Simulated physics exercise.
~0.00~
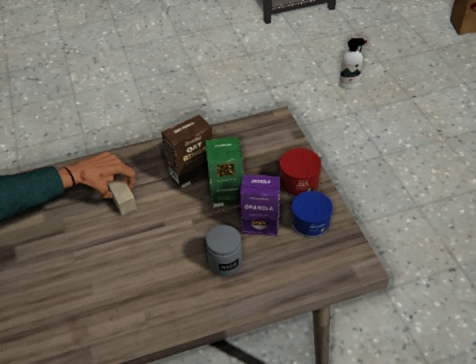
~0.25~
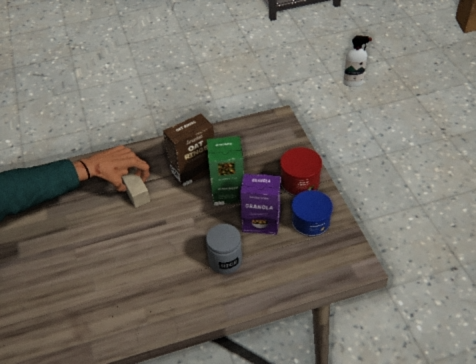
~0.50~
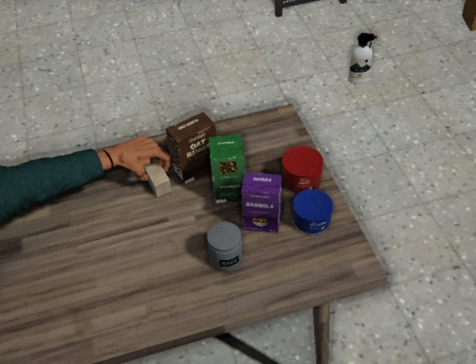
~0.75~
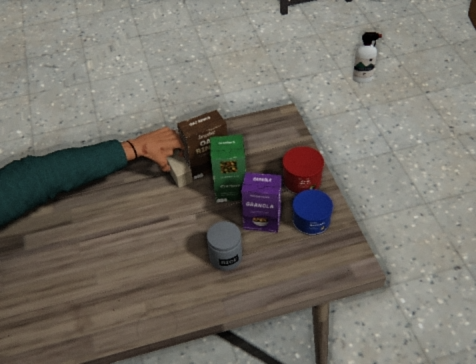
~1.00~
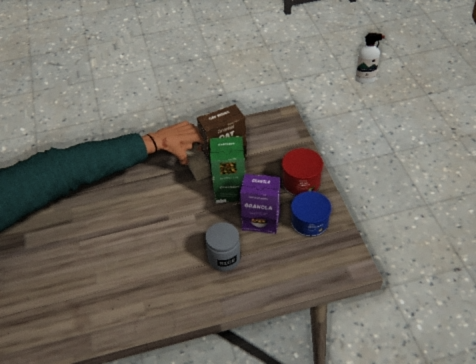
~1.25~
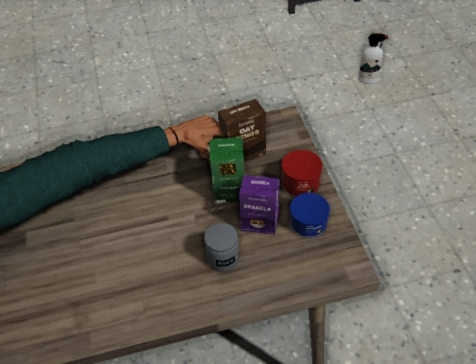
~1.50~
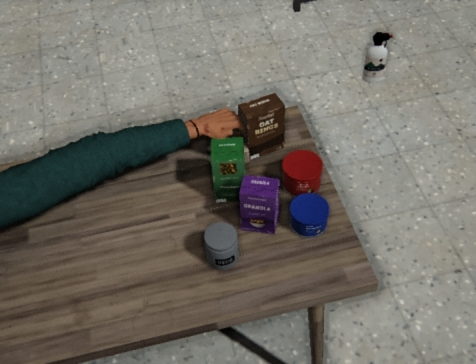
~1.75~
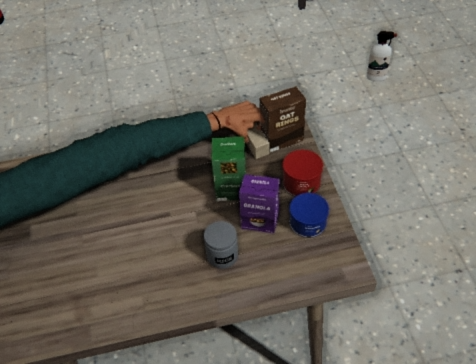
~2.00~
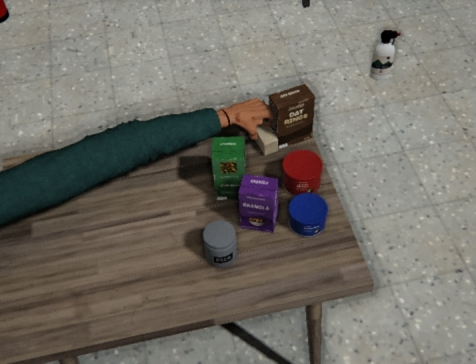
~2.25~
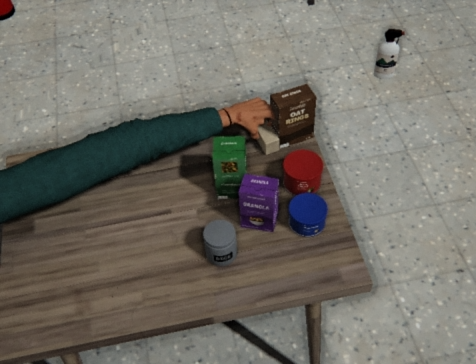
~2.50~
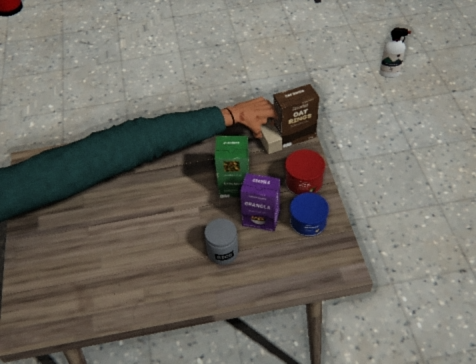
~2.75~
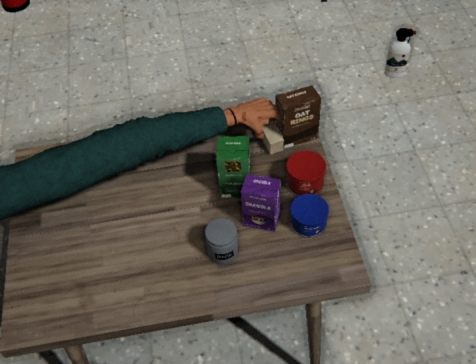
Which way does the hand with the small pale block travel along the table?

· · · · · · ·

SHORT PROBLEM
Leave out the pictures and give the listing above again exactly.

RESULT
Simulated physics exercise.
~0.00~
~0.25~
~0.50~
~0.75~
~1.00~
~1.25~
~1.50~
~1.75~
~2.00~
~2.25~
~2.50~
~2.75~
Which way does the hand with the small pale block travel along the table?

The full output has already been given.